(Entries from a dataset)
::::

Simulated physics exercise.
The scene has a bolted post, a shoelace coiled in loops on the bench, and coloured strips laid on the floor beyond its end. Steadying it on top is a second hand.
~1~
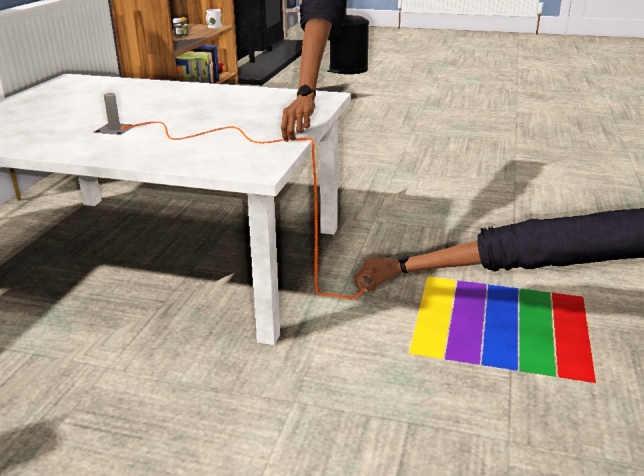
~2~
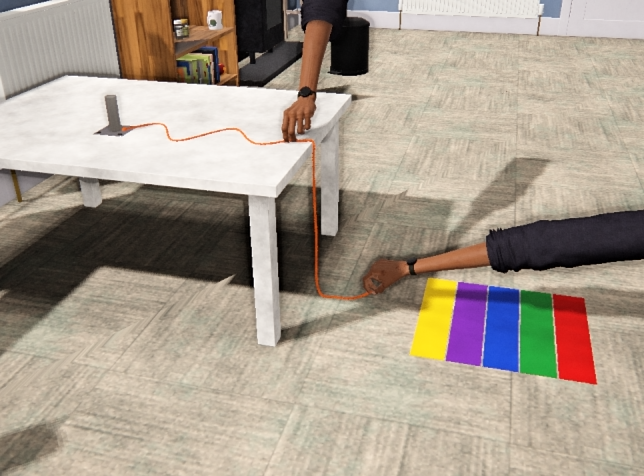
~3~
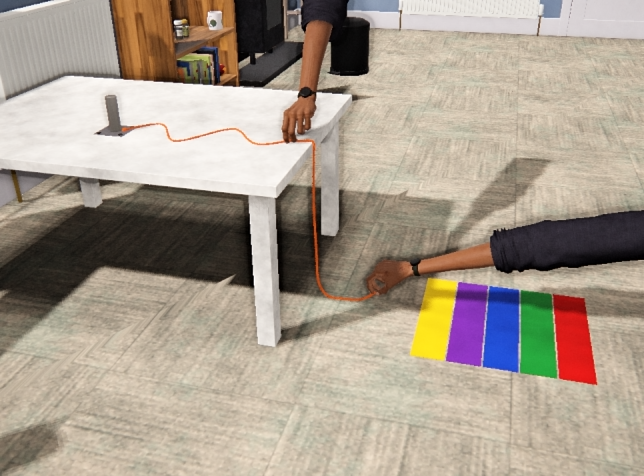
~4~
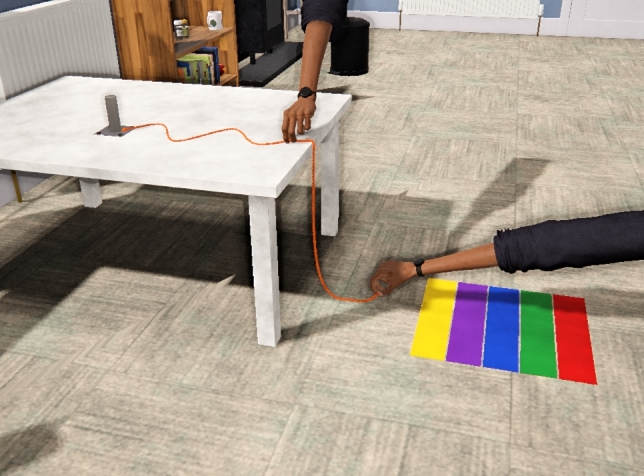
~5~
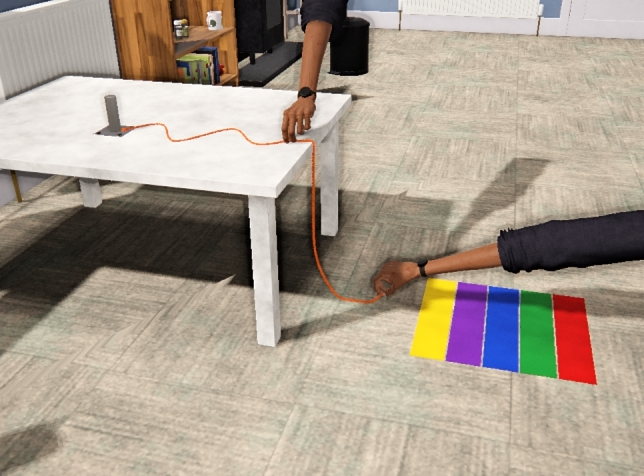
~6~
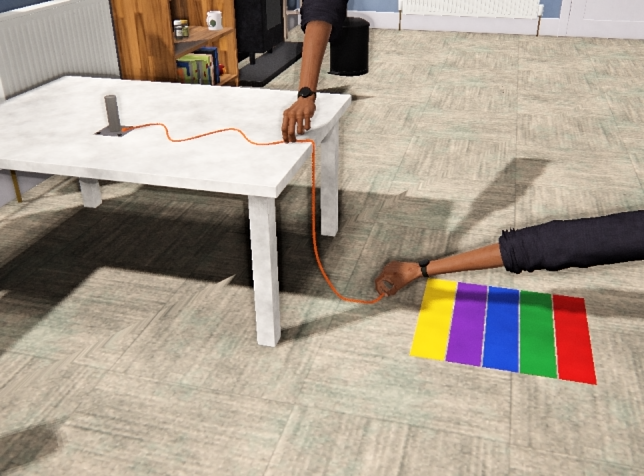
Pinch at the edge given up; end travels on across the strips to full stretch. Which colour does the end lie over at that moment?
It lies over red.
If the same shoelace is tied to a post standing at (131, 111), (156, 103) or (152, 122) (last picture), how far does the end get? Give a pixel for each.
Roughly (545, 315), then (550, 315), then (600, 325).
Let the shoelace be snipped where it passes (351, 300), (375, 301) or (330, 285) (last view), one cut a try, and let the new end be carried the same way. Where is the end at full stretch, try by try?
In order, it comes to rest around (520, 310), (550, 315) and (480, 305).
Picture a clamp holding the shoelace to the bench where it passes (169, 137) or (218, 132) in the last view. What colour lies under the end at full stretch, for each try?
One after the other: Green, then blue.
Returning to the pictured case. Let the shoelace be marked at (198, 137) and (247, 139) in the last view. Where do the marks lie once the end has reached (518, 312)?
Mark one about (238, 141), mark two about (311, 152).
A little later, end near (518, 312); over blue.
Next, end near (553, 317); over green.
When it is tight, end near (573, 319); over red. The red one.
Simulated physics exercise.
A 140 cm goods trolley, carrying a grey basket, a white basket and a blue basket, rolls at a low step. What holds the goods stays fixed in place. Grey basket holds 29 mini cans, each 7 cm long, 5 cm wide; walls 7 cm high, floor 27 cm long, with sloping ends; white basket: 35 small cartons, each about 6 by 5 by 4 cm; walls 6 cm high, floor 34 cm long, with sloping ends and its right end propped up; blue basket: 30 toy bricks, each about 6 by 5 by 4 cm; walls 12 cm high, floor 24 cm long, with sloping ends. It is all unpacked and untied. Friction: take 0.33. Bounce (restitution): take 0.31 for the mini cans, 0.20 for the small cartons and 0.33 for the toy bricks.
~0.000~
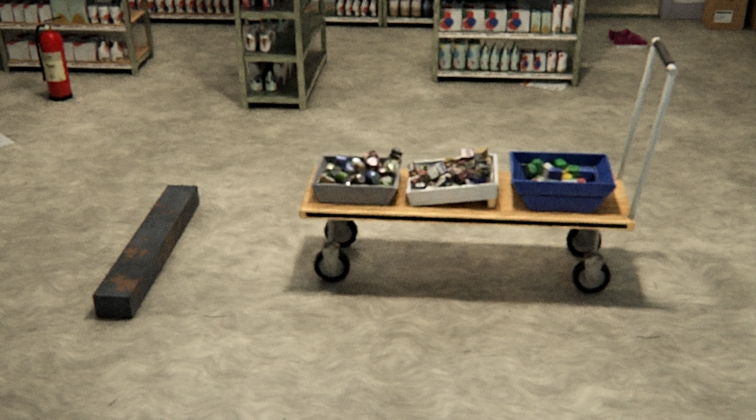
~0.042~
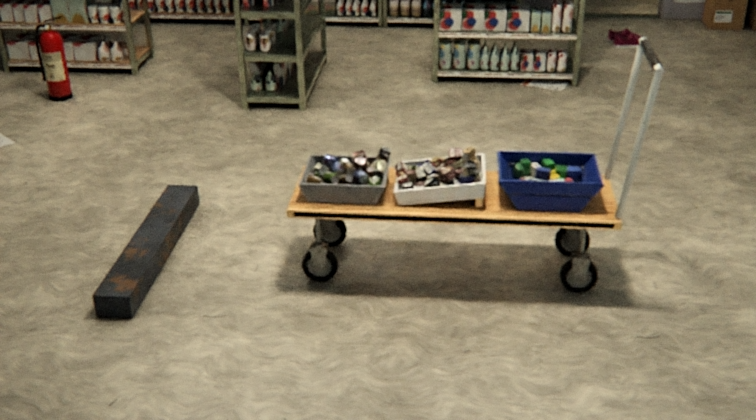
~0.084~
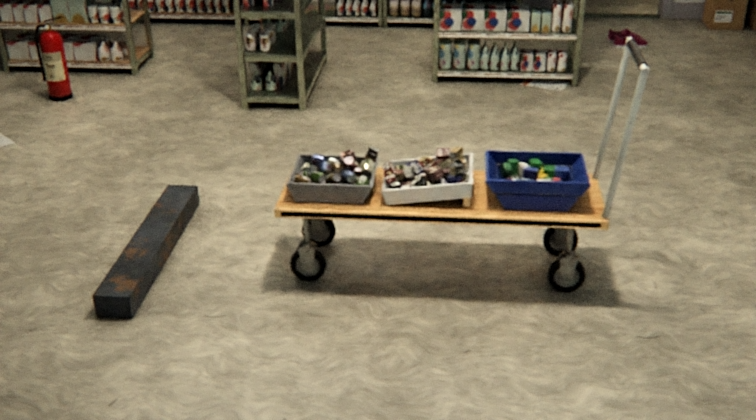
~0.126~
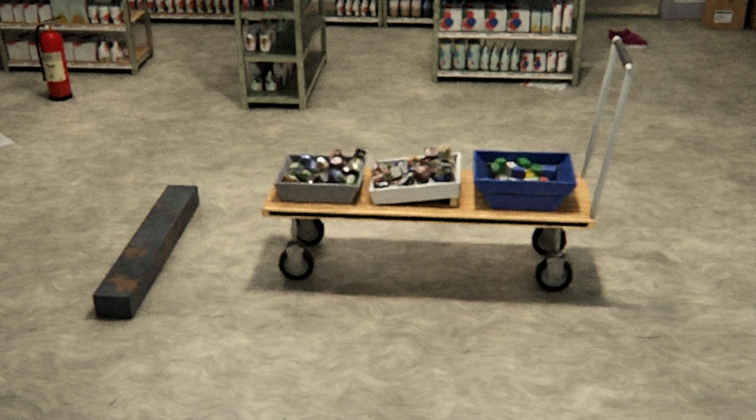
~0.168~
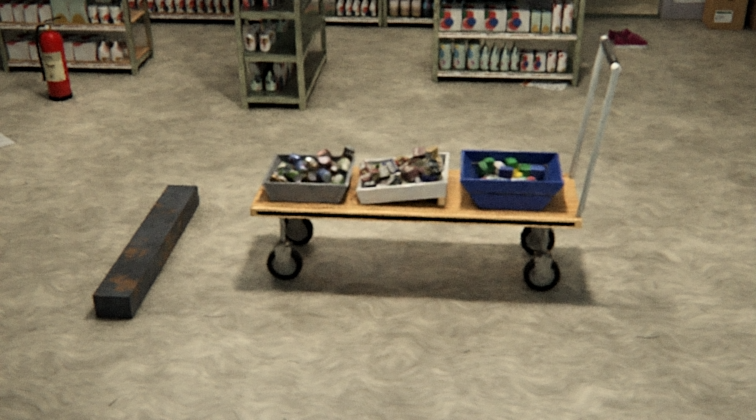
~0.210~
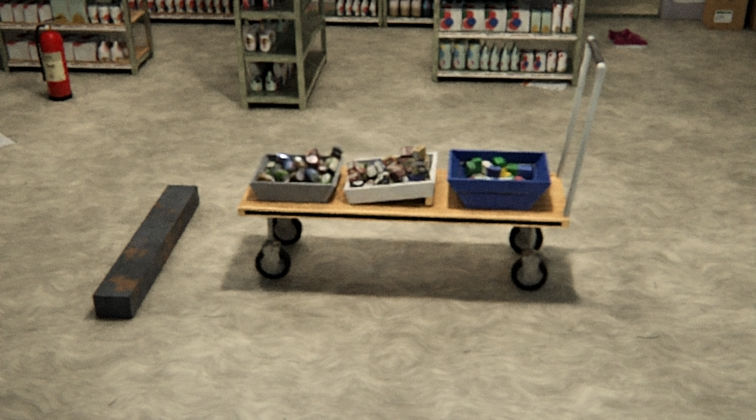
A flat wooden trolley with a pale upright handle at its right end rolls slowly and steadily leftward across a mottled grey-brown floor, seen from a fixed, slightly raised viewpoint. It carries a grey, a white and a blue basket, left to right, each filled with small mixed items that ride along. A dark beam lies at left, with stocked shelves and a red extinguisher behind, all motionless.
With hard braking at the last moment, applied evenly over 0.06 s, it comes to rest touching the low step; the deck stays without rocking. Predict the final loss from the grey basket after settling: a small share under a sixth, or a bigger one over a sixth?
In the end the grey basket has shed a small share, under a sixth.
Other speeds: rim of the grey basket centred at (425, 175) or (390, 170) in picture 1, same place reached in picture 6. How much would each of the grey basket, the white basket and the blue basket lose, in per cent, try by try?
Grey basket: 40 / 20 percent; white basket: 40 / 30 percent; blue basket: 10 / 0 percent.
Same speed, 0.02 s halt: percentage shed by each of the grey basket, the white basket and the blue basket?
That way you'd get grey basket at 10, white basket at 20, and blue basket at 0 percent.
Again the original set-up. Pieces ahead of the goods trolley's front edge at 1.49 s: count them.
About 0.
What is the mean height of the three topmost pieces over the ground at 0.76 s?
Their middles sit some 54 cm up.
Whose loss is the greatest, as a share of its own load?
It's the white basket.
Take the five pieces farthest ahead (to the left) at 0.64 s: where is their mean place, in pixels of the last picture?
Around (170, 166) in pixels.
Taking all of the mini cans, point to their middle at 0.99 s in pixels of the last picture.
Roughly (194, 174).
After 0.54 s, the brake bites.
After 0.64 s, the grey basket has all 29, the white basket is down by 2 of 35 and the blue basket has all 30.
After 0.76 s, the grey basket has all 29, the white basket is down by 3 of 35 and the blue basket has all 30.
After 0.99 s, the grey basket has all 29, the white basket is down by 4 of 35 and the blue basket has all 30.
Final count (at 1.49 s), the grey basket has all 29, the white basket is down by 4 of 35 and the blue basket has all 30. Asked share, 0 of 29, 0 per cent.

::::

- _The problem_: Copy every record above exactly, leaving out any pictures.

- _Output of the task_:
Simulated physics exercise.
The scene has a bolted post, a shoelace coiled in loops on the bench, and coloured strips laid on the floor beyond its end. Steadying it on top is a second hand.
~1~
~2~
~3~
~4~
~5~
~6~
Pinch at the edge given up; end travels on across the strips to full stretch. Which colour does the end lie over at that moment?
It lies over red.
If the same shoelace is tied to a post standing at (131, 111), (156, 103) or (152, 122) (last picture), how far does the end get? Give a pixel for each.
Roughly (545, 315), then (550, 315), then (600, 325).
Let the shoelace be snipped where it passes (351, 300), (375, 301) or (330, 285) (last view), one cut a try, and let the new end be carried the same way. Where is the end at full stretch, try by try?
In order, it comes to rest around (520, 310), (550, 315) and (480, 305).
Picture a clamp holding the shoelace to the bench where it passes (169, 137) or (218, 132) in the last view. What colour lies under the end at full stretch, for each try?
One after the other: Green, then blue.
Returning to the pictured case. Let the shoelace be marked at (198, 137) and (247, 139) in the last view. Where do the marks lie once the end has reached (518, 312)?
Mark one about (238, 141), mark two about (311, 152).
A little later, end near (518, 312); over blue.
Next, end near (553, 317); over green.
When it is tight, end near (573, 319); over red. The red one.
Simulated physics exercise.
A 140 cm goods trolley, carrying a grey basket, a white basket and a blue basket, rolls at a low step. What holds the goods stays fixed in place. Grey basket holds 29 mini cans, each 7 cm long, 5 cm wide; walls 7 cm high, floor 27 cm long, with sloping ends; white basket: 35 small cartons, each about 6 by 5 by 4 cm; walls 6 cm high, floor 34 cm long, with sloping ends and its right end propped up; blue basket: 30 toy bricks, each about 6 by 5 by 4 cm; walls 12 cm high, floor 24 cm long, with sloping ends. It is all unpacked and untied. Friction: take 0.33. Bounce (restitution): take 0.31 for the mini cans, 0.20 for the small cartons and 0.33 for the toy bricks.
~0.000~
~0.042~
~0.084~
~0.126~
~0.168~
~0.210~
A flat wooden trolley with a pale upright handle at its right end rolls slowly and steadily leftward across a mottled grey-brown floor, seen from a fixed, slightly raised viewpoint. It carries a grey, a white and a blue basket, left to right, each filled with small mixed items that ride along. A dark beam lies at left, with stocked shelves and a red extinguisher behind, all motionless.
With hard braking at the last moment, applied evenly over 0.06 s, it comes to rest touching the low step; the deck stays without rocking. Predict the final loss from the grey basket after settling: a small share under a sixth, or a bigger one over a sixth?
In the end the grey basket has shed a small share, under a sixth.
Other speeds: rim of the grey basket centred at (425, 175) or (390, 170) in picture 1, same place reached in picture 6. How much would each of the grey basket, the white basket and the blue basket lose, in per cent, try by try?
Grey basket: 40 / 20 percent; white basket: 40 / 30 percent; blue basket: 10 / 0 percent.
Same speed, 0.02 s halt: percentage shed by each of the grey basket, the white basket and the blue basket?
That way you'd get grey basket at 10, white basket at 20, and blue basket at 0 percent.
Again the original set-up. Pieces ahead of the goods trolley's front edge at 1.49 s: count them.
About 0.
What is the mean height of the three topmost pieces over the ground at 0.76 s?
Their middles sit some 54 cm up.
Whose loss is the greatest, as a share of its own load?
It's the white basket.
Take the five pieces farthest ahead (to the left) at 0.64 s: where is their mean place, in pixels of the last picture?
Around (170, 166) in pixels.
Taking all of the mini cans, point to their middle at 0.99 s in pixels of the last picture.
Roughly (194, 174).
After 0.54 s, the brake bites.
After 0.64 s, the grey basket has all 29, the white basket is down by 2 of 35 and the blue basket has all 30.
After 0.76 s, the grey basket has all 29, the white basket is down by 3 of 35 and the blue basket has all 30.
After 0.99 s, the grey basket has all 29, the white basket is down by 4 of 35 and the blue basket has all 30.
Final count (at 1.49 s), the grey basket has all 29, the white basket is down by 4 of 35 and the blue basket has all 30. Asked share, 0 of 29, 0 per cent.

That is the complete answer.